▸ **Exercise brief**
Quote the data below in full, minus the images.

▸ **Material to process**
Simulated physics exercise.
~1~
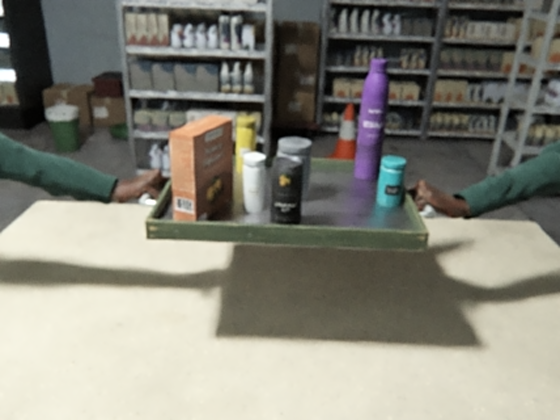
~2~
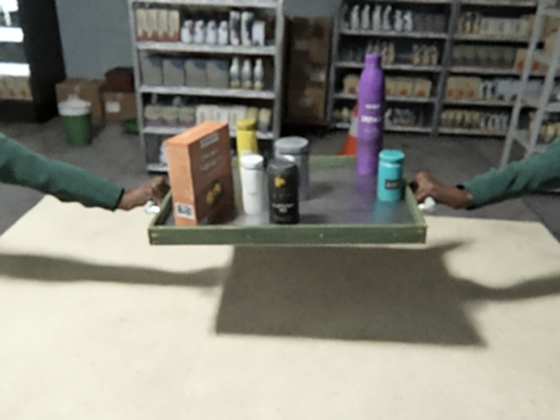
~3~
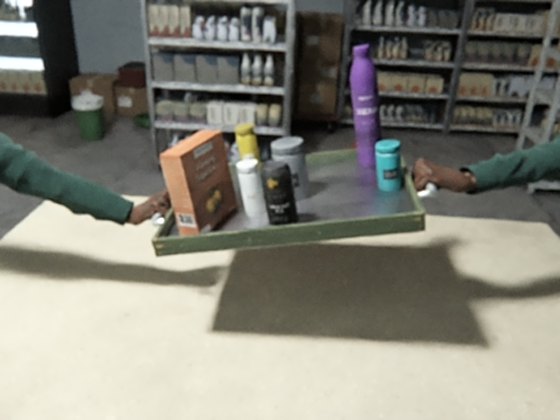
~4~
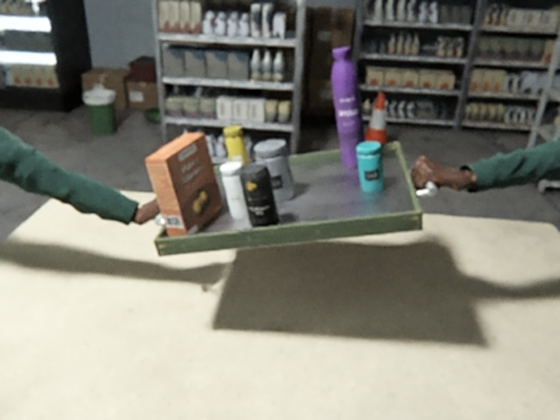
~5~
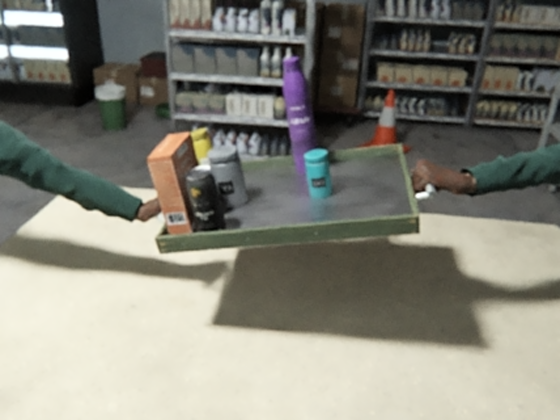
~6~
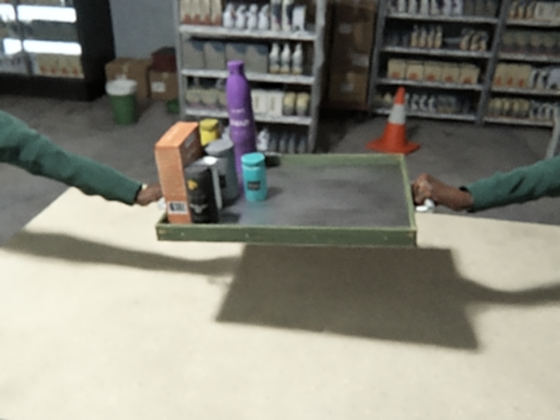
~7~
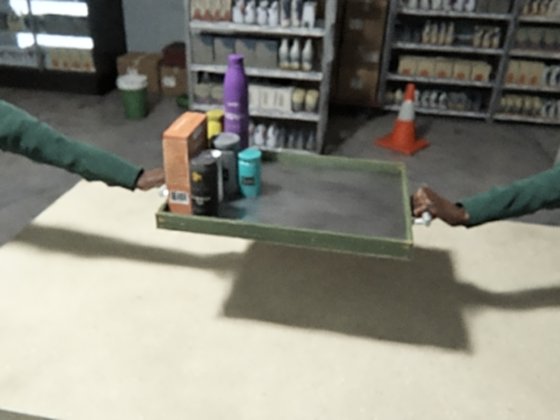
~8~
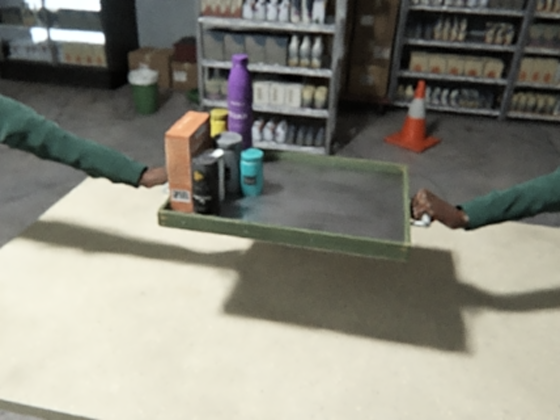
At first, two hands hold a green-rimmed tray level above a pale table, with an orange packet, a purple bottle, and several shakers, jars and cans standing on it. The tray then tips down towards the left, and the items lean with it. The purple bottle and turquoise shaker slide a long way left, while the grey jar, black can and yellow shaker shift towards the orange packet. The tray comes back towards level as the view drifts slightly sideways. Finally, the items stand upright, bunched at the left end, leaving the right side empty.
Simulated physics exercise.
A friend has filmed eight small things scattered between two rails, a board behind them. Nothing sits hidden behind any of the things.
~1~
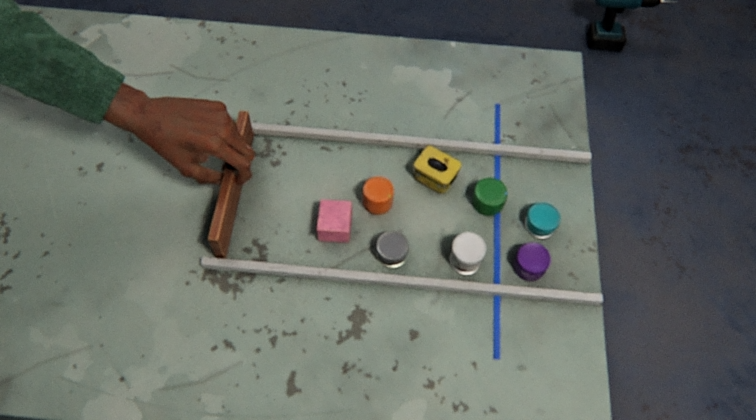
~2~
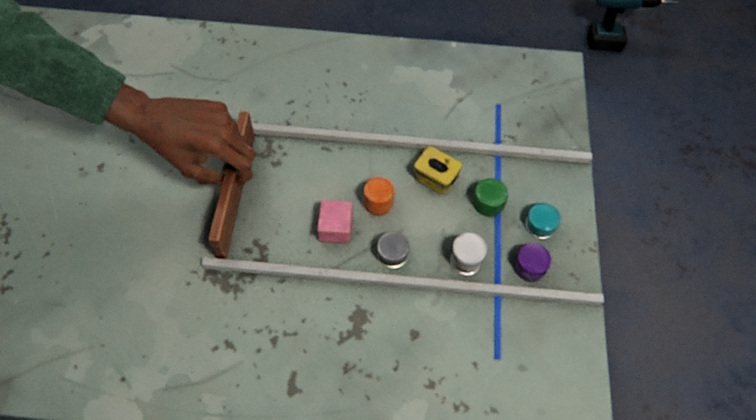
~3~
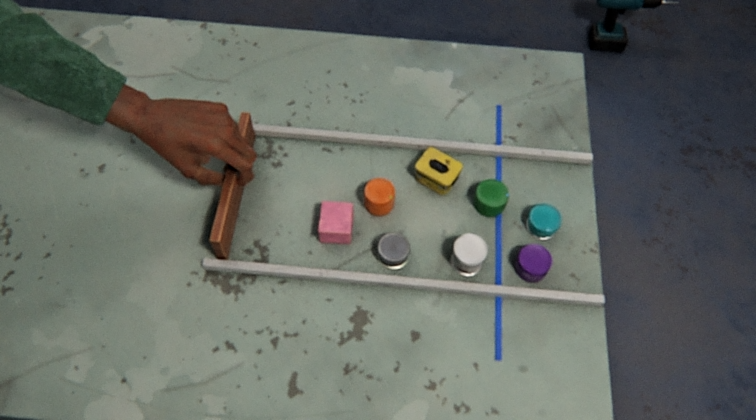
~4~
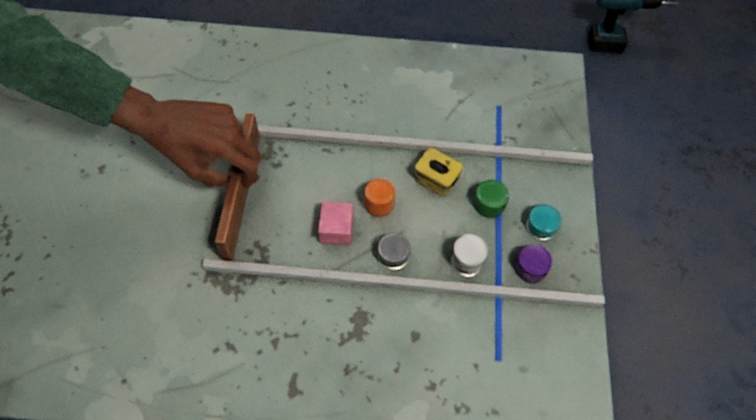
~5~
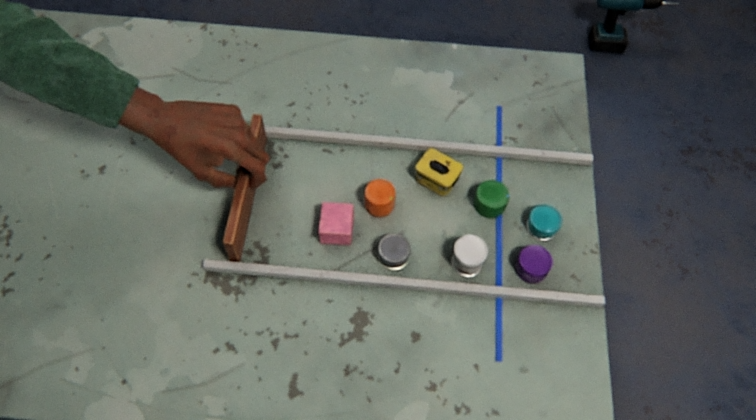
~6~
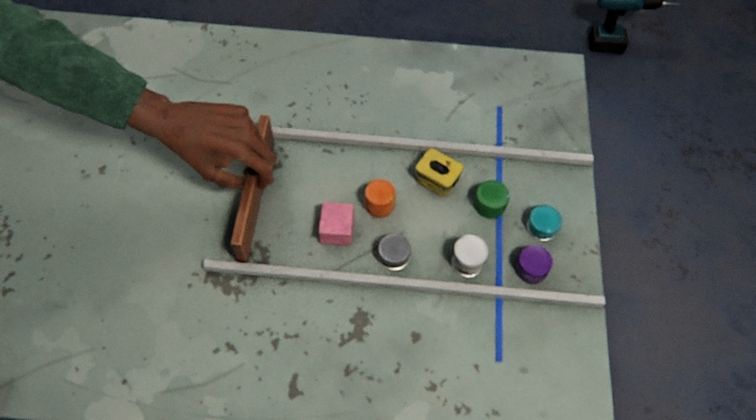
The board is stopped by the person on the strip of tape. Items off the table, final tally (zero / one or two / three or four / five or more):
Nothing drops.
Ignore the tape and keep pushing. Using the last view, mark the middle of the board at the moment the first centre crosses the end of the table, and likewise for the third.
At (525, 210) for the first, at (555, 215) for the third.
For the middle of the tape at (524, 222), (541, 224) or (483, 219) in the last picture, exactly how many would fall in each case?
0, 1, 0.
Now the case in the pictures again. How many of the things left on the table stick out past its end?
0 in all.
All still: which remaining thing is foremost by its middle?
It's the purple tub.
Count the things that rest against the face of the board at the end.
The answer is 4.
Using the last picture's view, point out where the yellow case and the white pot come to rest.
In the last picture the yellow case sits at (520, 172) while the white pot sits at (548, 264).
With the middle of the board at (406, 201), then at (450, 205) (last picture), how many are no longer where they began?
3 by the first point, 6 by the second.
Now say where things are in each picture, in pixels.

▸ **Result of this exercise**
Simulated physics exercise.
~1~
~2~
~3~
~4~
~5~
~6~
~7~
~8~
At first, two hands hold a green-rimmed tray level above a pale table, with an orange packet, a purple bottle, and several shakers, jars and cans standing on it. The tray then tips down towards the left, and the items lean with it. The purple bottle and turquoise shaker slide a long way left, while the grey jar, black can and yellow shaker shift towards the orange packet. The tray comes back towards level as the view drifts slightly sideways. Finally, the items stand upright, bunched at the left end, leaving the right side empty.
Simulated physics exercise.
A friend has filmed eight small things scattered between two rails, a board behind them. Nothing sits hidden behind any of the things.
~1~
~2~
~3~
~4~
~5~
~6~
The board is stopped by the person on the strip of tape. Items off the table, final tally (zero / one or two / three or four / five or more):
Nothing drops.
Ignore the tape and keep pushing. Using the last view, mark the middle of the board at the moment the first centre crosses the end of the table, and likewise for the third.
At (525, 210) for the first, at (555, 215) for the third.
For the middle of the tape at (524, 222), (541, 224) or (483, 219) in the last picture, exactly how many would fall in each case?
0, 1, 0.
Now the case in the pictures again. How many of the things left on the table stick out past its end?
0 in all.
All still: which remaining thing is foremost by its middle?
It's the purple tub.
Count the things that rest against the face of the board at the end.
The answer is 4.
Using the last picture's view, point out where the yellow case and the white pot come to rest.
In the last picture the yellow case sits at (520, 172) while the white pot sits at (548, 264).
With the middle of the board at (406, 201), then at (450, 205) (last picture), how many are no longer where they began?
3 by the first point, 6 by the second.
Now say where things are in each picture, in pixels.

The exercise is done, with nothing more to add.